== RECORDS SUPPLIED ==

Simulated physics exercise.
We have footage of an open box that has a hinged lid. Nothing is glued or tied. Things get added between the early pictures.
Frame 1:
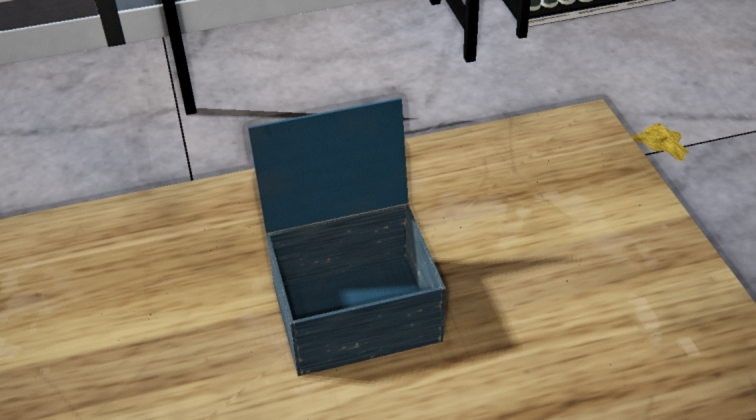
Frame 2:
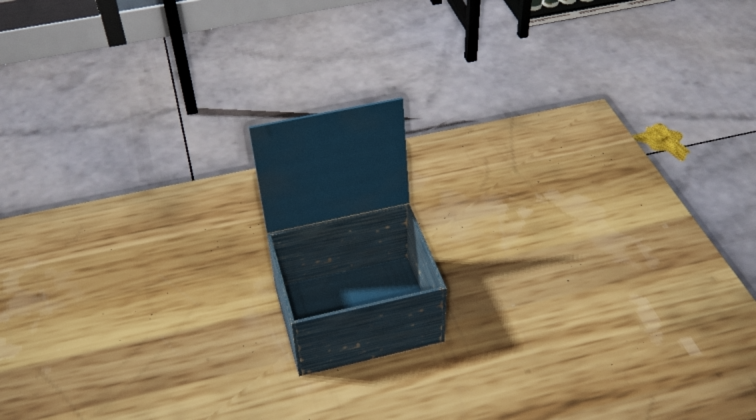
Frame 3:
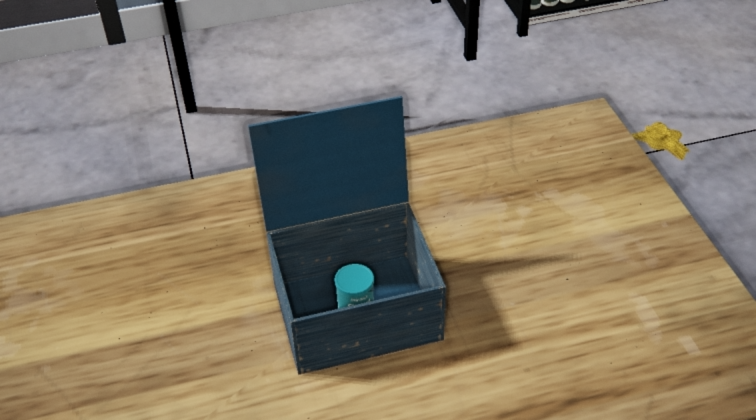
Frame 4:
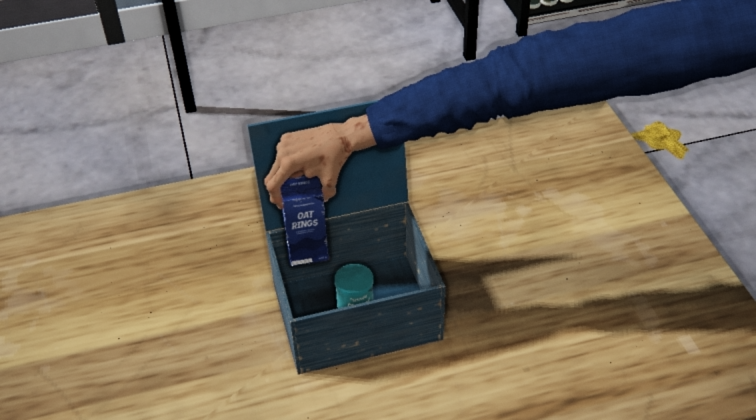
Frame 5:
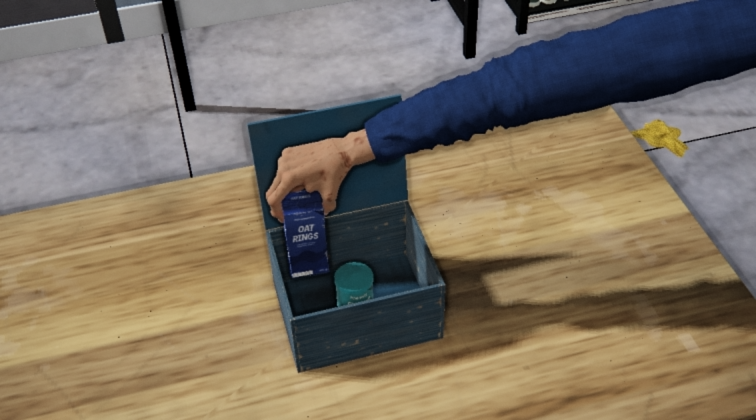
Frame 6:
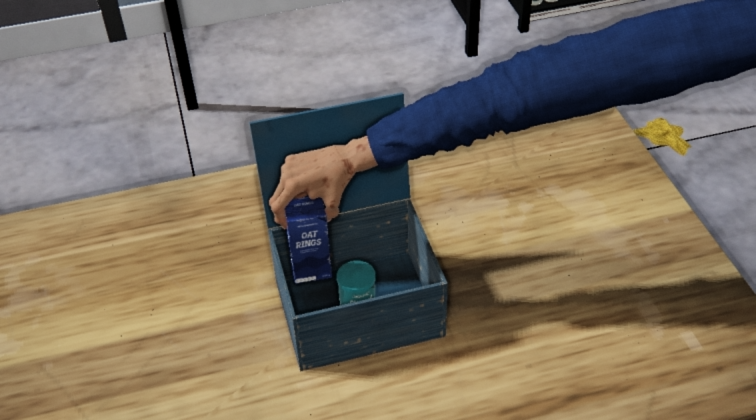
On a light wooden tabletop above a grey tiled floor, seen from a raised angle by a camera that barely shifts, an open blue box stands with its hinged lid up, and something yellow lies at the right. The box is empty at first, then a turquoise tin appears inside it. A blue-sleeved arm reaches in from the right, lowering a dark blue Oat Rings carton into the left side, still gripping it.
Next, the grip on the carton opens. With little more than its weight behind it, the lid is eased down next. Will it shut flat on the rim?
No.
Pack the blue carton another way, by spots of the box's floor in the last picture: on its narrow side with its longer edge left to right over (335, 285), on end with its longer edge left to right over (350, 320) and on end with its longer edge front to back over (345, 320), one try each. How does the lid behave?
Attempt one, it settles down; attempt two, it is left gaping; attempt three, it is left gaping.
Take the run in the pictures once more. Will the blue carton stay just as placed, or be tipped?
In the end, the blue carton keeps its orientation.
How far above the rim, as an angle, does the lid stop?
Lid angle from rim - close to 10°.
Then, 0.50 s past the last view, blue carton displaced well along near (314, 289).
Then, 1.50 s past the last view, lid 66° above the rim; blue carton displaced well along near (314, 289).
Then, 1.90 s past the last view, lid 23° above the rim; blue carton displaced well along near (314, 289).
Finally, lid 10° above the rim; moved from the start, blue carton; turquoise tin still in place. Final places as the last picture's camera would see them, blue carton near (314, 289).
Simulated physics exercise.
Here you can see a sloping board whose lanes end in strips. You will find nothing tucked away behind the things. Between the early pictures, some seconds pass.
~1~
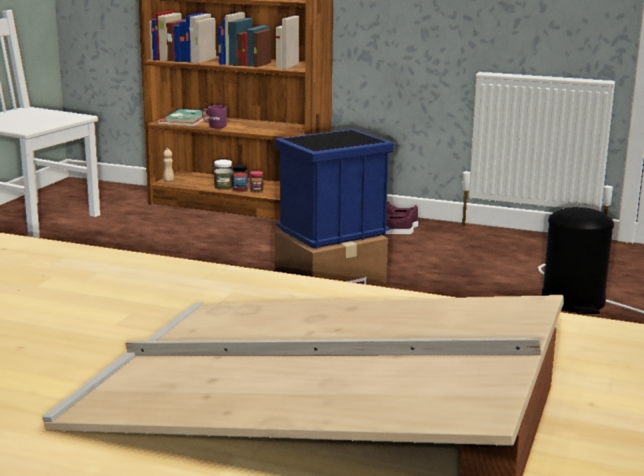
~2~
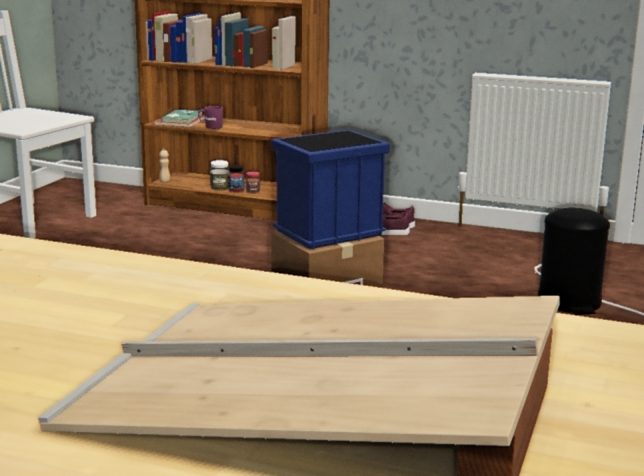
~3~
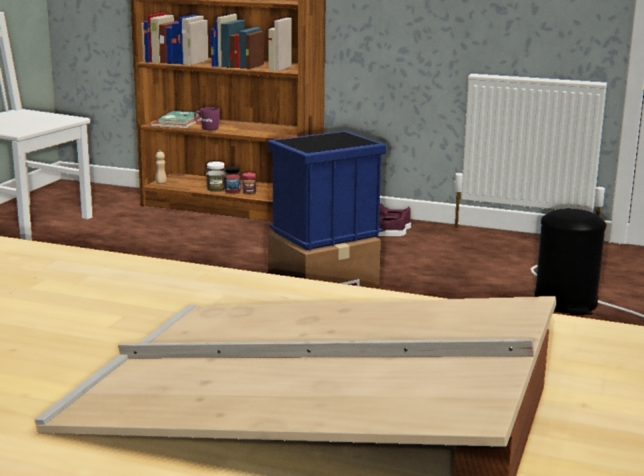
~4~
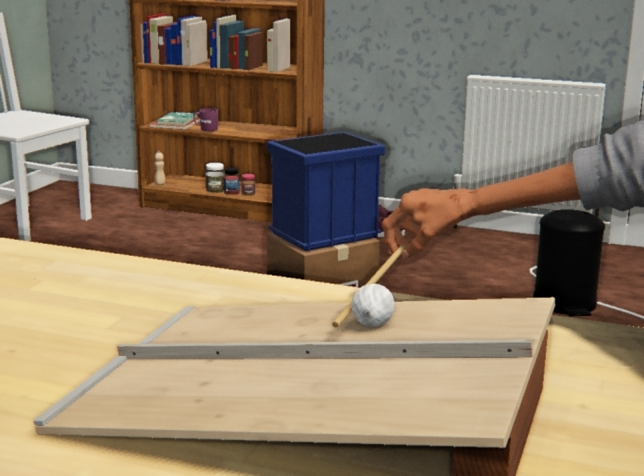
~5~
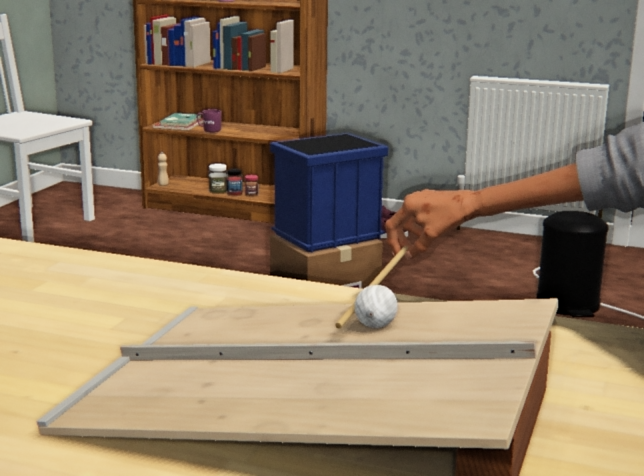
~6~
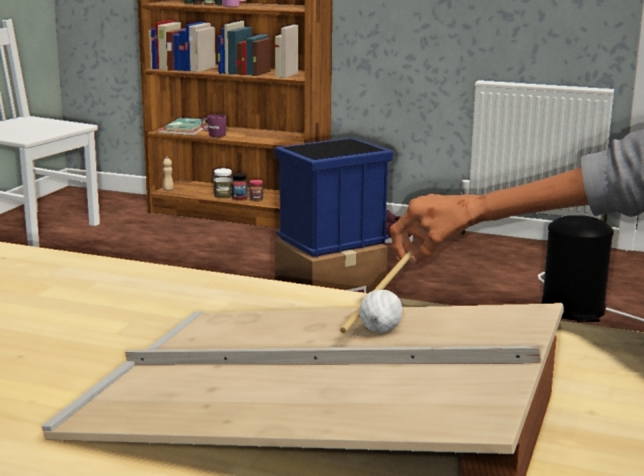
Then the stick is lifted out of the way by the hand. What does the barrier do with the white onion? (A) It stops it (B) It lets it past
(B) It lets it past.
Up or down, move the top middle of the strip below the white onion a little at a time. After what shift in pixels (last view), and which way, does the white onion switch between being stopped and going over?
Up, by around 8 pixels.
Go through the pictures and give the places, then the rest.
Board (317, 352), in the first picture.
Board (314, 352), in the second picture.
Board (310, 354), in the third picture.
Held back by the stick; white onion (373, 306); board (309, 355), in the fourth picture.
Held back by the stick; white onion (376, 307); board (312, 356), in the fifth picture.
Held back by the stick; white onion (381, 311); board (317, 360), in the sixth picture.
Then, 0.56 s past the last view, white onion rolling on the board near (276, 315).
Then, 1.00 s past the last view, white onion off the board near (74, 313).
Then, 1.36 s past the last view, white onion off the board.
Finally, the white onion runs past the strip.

== WRITTEN TASK ==
Transcribe the records above exactly, omitting every picture they contain.

== THE OUTPUT ==
Simulated physics exercise.
We have footage of an open box that has a hinged lid. Nothing is glued or tied. Things get added between the early pictures.
Frame 1:
Frame 2:
Frame 3:
Frame 4:
Frame 5:
Frame 6:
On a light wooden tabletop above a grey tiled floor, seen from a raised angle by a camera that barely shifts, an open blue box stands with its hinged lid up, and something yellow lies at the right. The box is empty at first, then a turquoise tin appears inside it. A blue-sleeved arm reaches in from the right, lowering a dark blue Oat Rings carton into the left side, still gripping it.
Next, the grip on the carton opens. With little more than its weight behind it, the lid is eased down next. Will it shut flat on the rim?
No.
Pack the blue carton another way, by spots of the box's floor in the last picture: on its narrow side with its longer edge left to right over (335, 285), on end with its longer edge left to right over (350, 320) and on end with its longer edge front to back over (345, 320), one try each. How does the lid behave?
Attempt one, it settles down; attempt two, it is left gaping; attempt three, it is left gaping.
Take the run in the pictures once more. Will the blue carton stay just as placed, or be tipped?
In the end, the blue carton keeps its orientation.
How far above the rim, as an angle, does the lid stop?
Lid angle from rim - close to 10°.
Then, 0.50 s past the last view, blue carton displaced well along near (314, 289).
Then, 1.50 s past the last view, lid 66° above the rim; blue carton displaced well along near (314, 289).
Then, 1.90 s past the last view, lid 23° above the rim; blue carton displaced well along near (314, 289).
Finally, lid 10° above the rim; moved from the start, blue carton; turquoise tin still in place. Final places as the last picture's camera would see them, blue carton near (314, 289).
Simulated physics exercise.
Here you can see a sloping board whose lanes end in strips. You will find nothing tucked away behind the things. Between the early pictures, some seconds pass.
~1~
~2~
~3~
~4~
~5~
~6~
Then the stick is lifted out of the way by the hand. What does the barrier do with the white onion? (A) It stops it (B) It lets it past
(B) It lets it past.
Up or down, move the top middle of the strip below the white onion a little at a time. After what shift in pixels (last view), and which way, does the white onion switch between being stopped and going over?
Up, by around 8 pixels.
Go through the pictures and give the places, then the rest.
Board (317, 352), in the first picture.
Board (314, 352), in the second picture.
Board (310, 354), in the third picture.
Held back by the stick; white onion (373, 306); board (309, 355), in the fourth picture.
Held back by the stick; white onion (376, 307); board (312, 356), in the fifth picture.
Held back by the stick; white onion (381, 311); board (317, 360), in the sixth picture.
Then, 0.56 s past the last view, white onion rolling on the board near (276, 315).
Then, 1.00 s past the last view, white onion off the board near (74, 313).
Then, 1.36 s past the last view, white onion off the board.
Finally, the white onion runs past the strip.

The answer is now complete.